→ THE REQUEST: Leave out the pictures and repeat the rest of the material exactly.

→ DATA LINES:
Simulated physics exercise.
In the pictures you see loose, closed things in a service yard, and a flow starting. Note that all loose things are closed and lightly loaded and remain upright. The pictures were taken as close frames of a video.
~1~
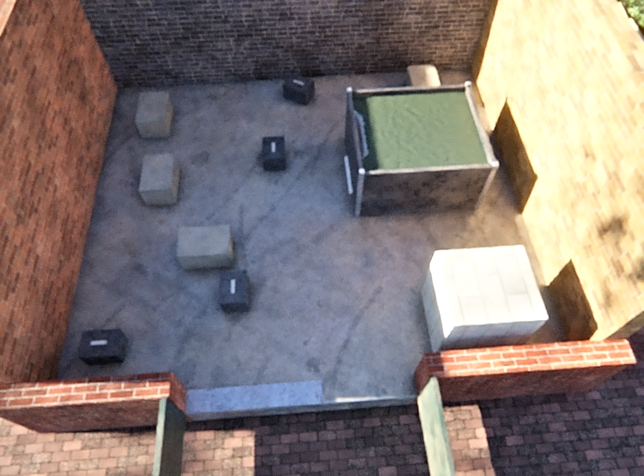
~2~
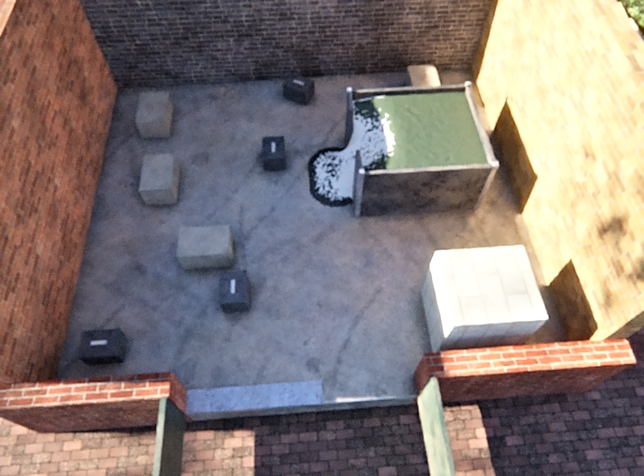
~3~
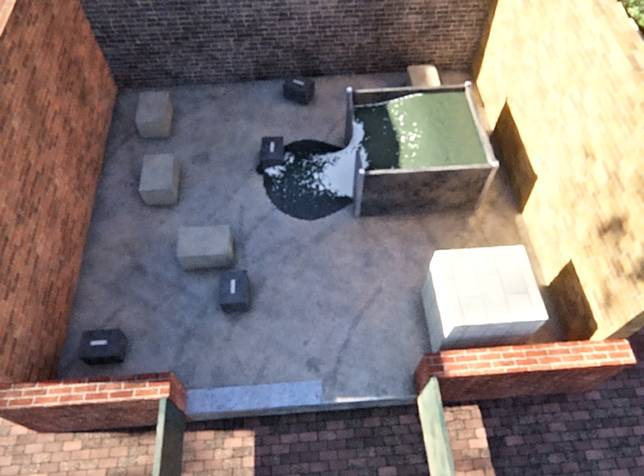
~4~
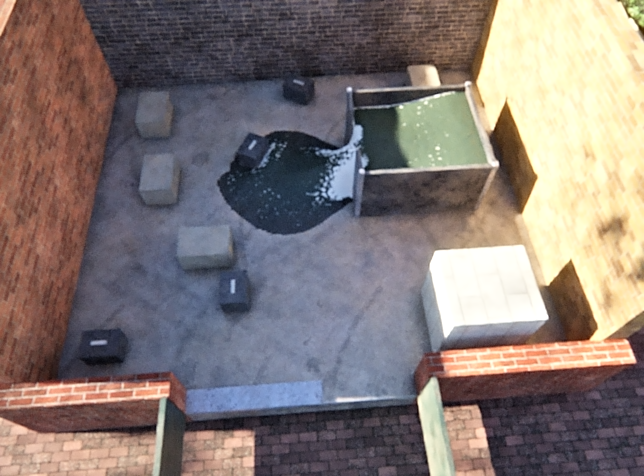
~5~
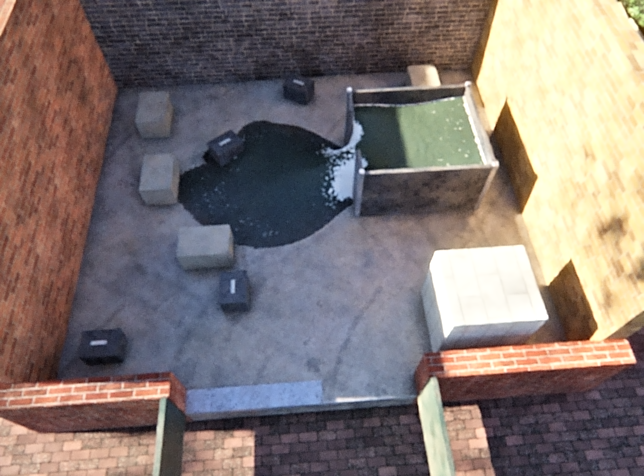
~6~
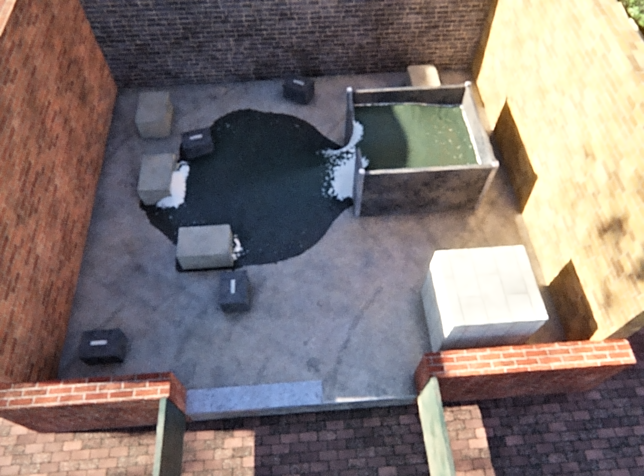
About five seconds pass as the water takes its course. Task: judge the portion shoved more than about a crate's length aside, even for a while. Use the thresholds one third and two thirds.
I'd put it at two thirds or higher.
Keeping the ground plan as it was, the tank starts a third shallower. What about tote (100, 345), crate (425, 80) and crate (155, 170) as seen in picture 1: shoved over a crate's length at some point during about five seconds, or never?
Well, one by one: Carried that far, not carried that far, carried that far.
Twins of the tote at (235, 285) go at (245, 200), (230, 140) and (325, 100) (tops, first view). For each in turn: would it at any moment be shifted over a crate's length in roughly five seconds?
Shoved clear, shoved clear, stays put.
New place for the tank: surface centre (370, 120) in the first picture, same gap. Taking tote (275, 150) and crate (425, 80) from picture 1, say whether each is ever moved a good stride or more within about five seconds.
Findings in sequence - reached that distance; stopped sooner.
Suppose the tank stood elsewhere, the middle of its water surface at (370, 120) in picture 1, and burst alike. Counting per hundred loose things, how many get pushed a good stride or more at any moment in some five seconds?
About 90 per cent.
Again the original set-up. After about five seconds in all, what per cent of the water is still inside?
98 %.
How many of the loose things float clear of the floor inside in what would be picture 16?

→ OUTPUT:
Simulated physics exercise.
In the pictures you see loose, closed things in a service yard, and a flow starting. Note that all loose things are closed and lightly loaded and remain upright. The pictures were taken as close frames of a video.
~1~
~2~
~3~
~4~
~5~
~6~
About five seconds pass as the water takes its course. Task: judge the portion shoved more than about a crate's length aside, even for a while. Use the thresholds one third and two thirds.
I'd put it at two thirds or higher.
Keeping the ground plan as it was, the tank starts a third shallower. What about tote (100, 345), crate (425, 80) and crate (155, 170) as seen in picture 1: shoved over a crate's length at some point during about five seconds, or never?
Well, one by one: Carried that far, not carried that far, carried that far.
Twins of the tote at (235, 285) go at (245, 200), (230, 140) and (325, 100) (tops, first view). For each in turn: would it at any moment be shifted over a crate's length in roughly five seconds?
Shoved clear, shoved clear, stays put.
New place for the tank: surface centre (370, 120) in the first picture, same gap. Taking tote (275, 150) and crate (425, 80) from picture 1, say whether each is ever moved a good stride or more within about five seconds.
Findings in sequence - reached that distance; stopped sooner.
Suppose the tank stood elsewhere, the middle of its water surface at (370, 120) in picture 1, and burst alike. Counting per hundred loose things, how many get pushed a good stride or more at any moment in some five seconds?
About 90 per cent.
Again the original set-up. After about five seconds in all, what per cent of the water is still inside?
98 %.
How many of the loose things float clear of the floor inside in what would be picture 16?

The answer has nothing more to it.